**Do this:**
Write the data out again exactly, dropping any images it holds.

--- START Supplied information ---

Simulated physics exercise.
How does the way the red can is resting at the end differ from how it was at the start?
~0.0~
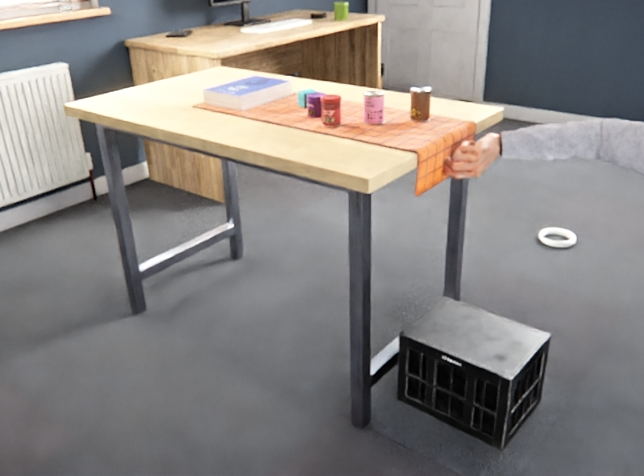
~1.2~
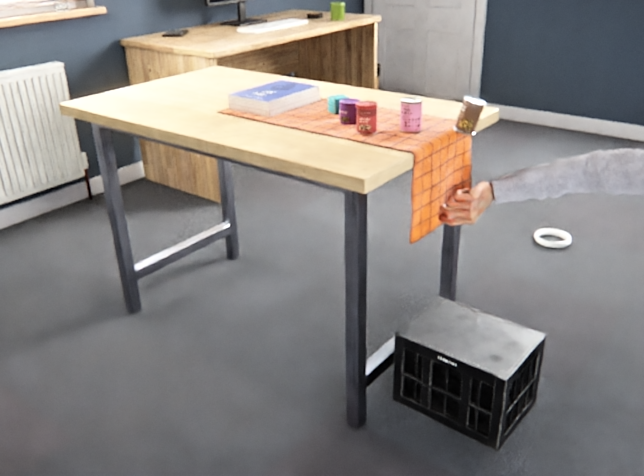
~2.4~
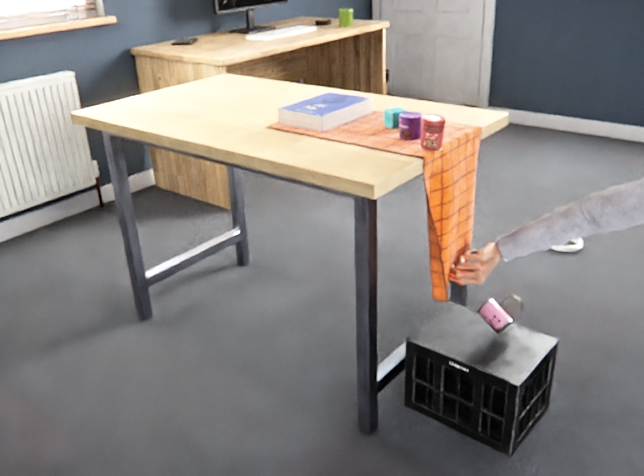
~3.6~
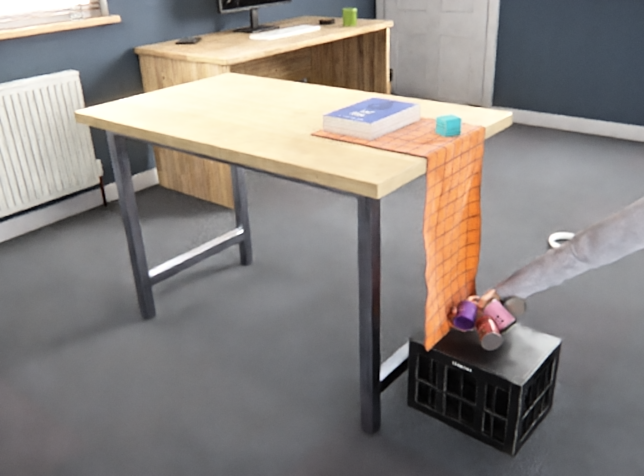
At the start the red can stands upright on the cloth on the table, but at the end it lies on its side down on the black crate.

--- END Supplied information ---

**Complete response:**
Simulated physics exercise.
How does the way the red can is resting at the end differ from how it was at the start?
~0.0~
~1.2~
~2.4~
~3.6~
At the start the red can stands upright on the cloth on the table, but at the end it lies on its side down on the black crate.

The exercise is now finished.